Stated exercise: Leave out the pictures; transcribe all else exactly.

>> START Data section

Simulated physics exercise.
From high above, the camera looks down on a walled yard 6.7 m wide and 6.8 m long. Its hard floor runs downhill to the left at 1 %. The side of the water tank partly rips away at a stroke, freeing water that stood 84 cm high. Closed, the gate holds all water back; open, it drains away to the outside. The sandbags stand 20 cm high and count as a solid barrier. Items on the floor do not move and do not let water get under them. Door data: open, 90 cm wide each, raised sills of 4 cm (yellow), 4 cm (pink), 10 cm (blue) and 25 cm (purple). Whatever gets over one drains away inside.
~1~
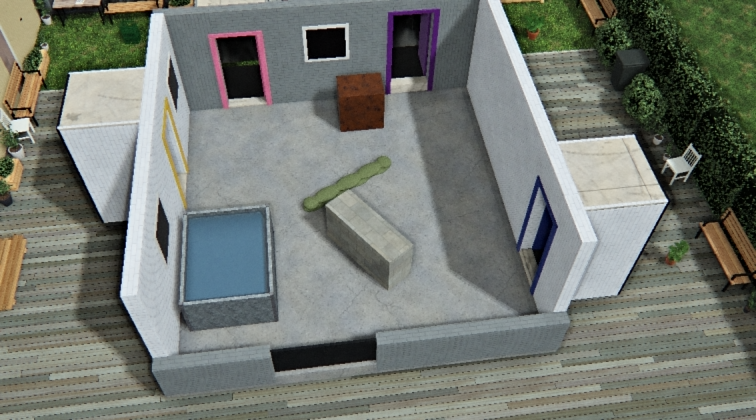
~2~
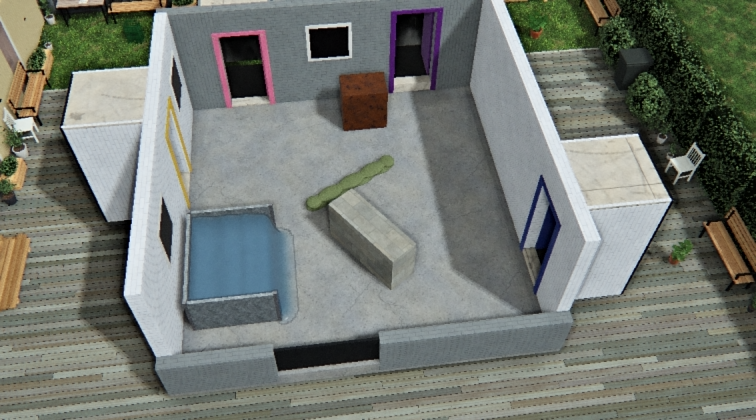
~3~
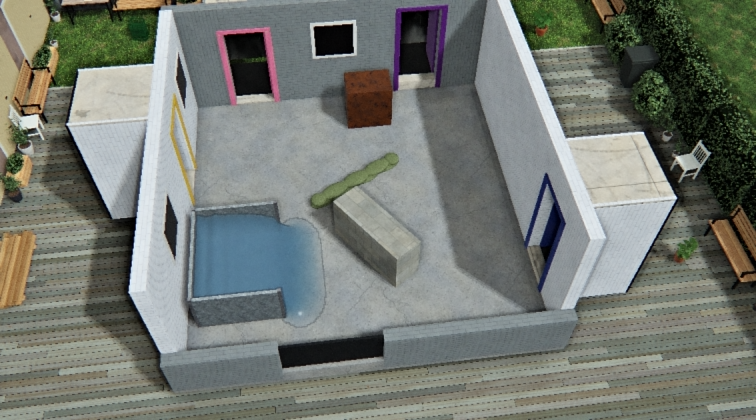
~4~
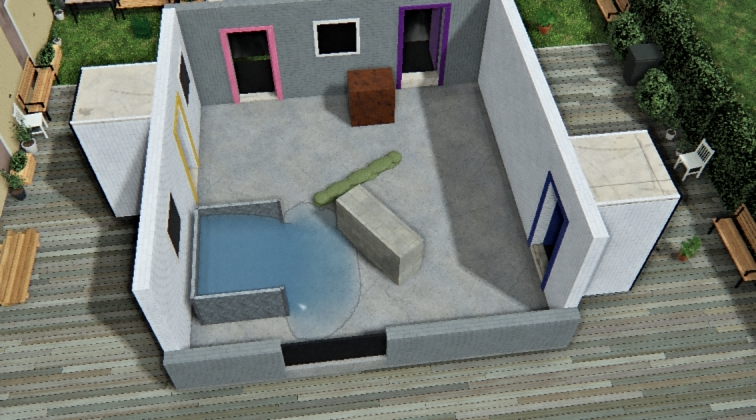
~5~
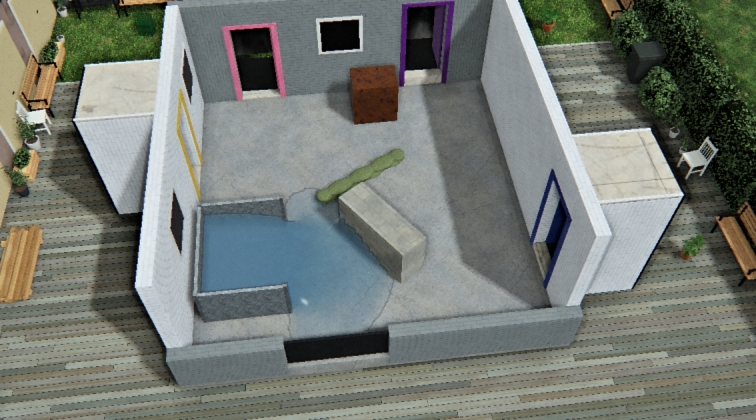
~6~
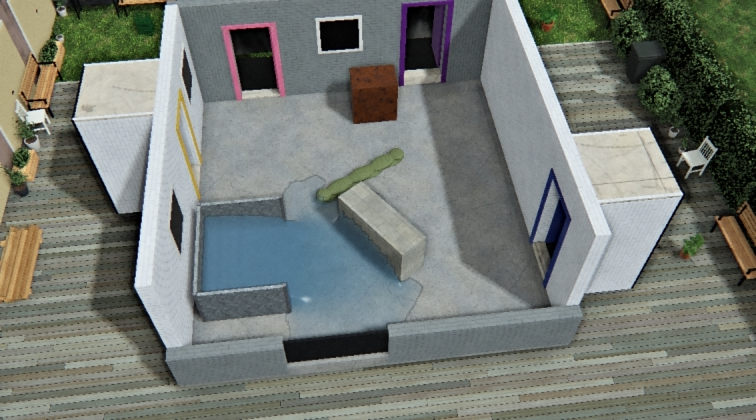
A walled yard with a grey floor, seen from high above, sits amid wooden decking, benches and greenery. A grey-walled tank of blue water stands at left, a pale block and green sandbags near the centre, a rusty-brown box behind, and pink, purple, yellow and blue doorways around. The tank's right side opens and water spreads rightward across the floor, reaching the block and sandbags, while the view shifts slightly.
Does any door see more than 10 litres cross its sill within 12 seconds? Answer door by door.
Taking each door, the yellow door does; the pink door does; the blue door does; the purple door does not.
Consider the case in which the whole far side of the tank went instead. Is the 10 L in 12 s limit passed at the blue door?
Then the blue door ends up within bounds.
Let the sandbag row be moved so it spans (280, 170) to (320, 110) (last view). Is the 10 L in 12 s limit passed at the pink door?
Pink: Within it.
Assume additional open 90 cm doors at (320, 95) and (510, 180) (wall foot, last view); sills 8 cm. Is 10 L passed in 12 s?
Per doorway, in order: Insufficient / sufficient.
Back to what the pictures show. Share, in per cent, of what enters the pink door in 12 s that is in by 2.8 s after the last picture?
About 0%.
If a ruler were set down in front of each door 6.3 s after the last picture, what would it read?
Depths in centimetres - yellow: 2, pink: 8, blue: 6, purple: 13.
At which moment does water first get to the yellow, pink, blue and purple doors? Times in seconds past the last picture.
Yellow = 2.8 s, pink = 3.2 s, blue = 1.3 s, purple = 3.2 s.
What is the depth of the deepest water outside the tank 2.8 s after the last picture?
It gets to some 26 cm.
Then, 0.7 s after the last picture water covers 25 % of the floor and is deepest (50 cm) near (423, 340); yellow door not reached, pink door not reached, blue door not reached, purple door not reached.
Then, 1.5 s after the last picture water covers 40 % of the floor and is deepest (42 cm) near (549, 325); yellow door not reached, pink door not reached, blue door 14 cm at the sill, 0 L in, purple door not reached.
Then, 2.8 s after the last picture water covers 65 % of the floor and is deepest (26 cm) near (193, 329); yellow door 1 cm at the sill, 0 L in, pink door not reached, blue door 19 cm at the sill, 49 L in, purple door not reached.
Then, 6.3 s after the last picture water covers 90 % of the floor and is deepest (15 cm) near (397, 104); yellow door 2 cm at the sill, 2 L in, pink door 8 cm at the sill, 2 L in, blue door 6 cm at the sill, 75 L in, purple door 13 cm at the sill, 0 L in.
Then, 11.3 s after the last picture water covers 95 % of the floor and is deepest (13 cm) near (197, 264); yellow door 10 cm at the sill, 36 L in, pink door 7 cm at the sill, 21 L in, blue door 2 cm at the sill, 75 L in, purple door 6 cm at the sill, 0 L in.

>> END Data section

Response:
Simulated physics exercise.
From high above, the camera looks down on a walled yard 6.7 m wide and 6.8 m long. Its hard floor runs downhill to the left at 1 %. The side of the water tank partly rips away at a stroke, freeing water that stood 84 cm high. Closed, the gate holds all water back; open, it drains away to the outside. The sandbags stand 20 cm high and count as a solid barrier. Items on the floor do not move and do not let water get under them. Door data: open, 90 cm wide each, raised sills of 4 cm (yellow), 4 cm (pink), 10 cm (blue) and 25 cm (purple). Whatever gets over one drains away inside.
~1~
~2~
~3~
~4~
~5~
~6~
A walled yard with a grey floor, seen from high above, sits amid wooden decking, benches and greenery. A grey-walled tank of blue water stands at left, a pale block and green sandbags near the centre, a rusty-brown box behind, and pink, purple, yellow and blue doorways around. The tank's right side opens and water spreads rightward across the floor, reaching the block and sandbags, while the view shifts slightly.
Does any door see more than 10 litres cross its sill within 12 seconds? Answer door by door.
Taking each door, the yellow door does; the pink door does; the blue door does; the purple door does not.
Consider the case in which the whole far side of the tank went instead. Is the 10 L in 12 s limit passed at the blue door?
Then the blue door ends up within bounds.
Let the sandbag row be moved so it spans (280, 170) to (320, 110) (last view). Is the 10 L in 12 s limit passed at the pink door?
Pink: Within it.
Assume additional open 90 cm doors at (320, 95) and (510, 180) (wall foot, last view); sills 8 cm. Is 10 L passed in 12 s?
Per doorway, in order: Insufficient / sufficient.
Back to what the pictures show. Share, in per cent, of what enters the pink door in 12 s that is in by 2.8 s after the last picture?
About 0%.
If a ruler were set down in front of each door 6.3 s after the last picture, what would it read?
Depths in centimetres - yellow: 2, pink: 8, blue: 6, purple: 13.
At which moment does water first get to the yellow, pink, blue and purple doors? Times in seconds past the last picture.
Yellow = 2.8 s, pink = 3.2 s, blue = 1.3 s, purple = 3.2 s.
What is the depth of the deepest water outside the tank 2.8 s after the last picture?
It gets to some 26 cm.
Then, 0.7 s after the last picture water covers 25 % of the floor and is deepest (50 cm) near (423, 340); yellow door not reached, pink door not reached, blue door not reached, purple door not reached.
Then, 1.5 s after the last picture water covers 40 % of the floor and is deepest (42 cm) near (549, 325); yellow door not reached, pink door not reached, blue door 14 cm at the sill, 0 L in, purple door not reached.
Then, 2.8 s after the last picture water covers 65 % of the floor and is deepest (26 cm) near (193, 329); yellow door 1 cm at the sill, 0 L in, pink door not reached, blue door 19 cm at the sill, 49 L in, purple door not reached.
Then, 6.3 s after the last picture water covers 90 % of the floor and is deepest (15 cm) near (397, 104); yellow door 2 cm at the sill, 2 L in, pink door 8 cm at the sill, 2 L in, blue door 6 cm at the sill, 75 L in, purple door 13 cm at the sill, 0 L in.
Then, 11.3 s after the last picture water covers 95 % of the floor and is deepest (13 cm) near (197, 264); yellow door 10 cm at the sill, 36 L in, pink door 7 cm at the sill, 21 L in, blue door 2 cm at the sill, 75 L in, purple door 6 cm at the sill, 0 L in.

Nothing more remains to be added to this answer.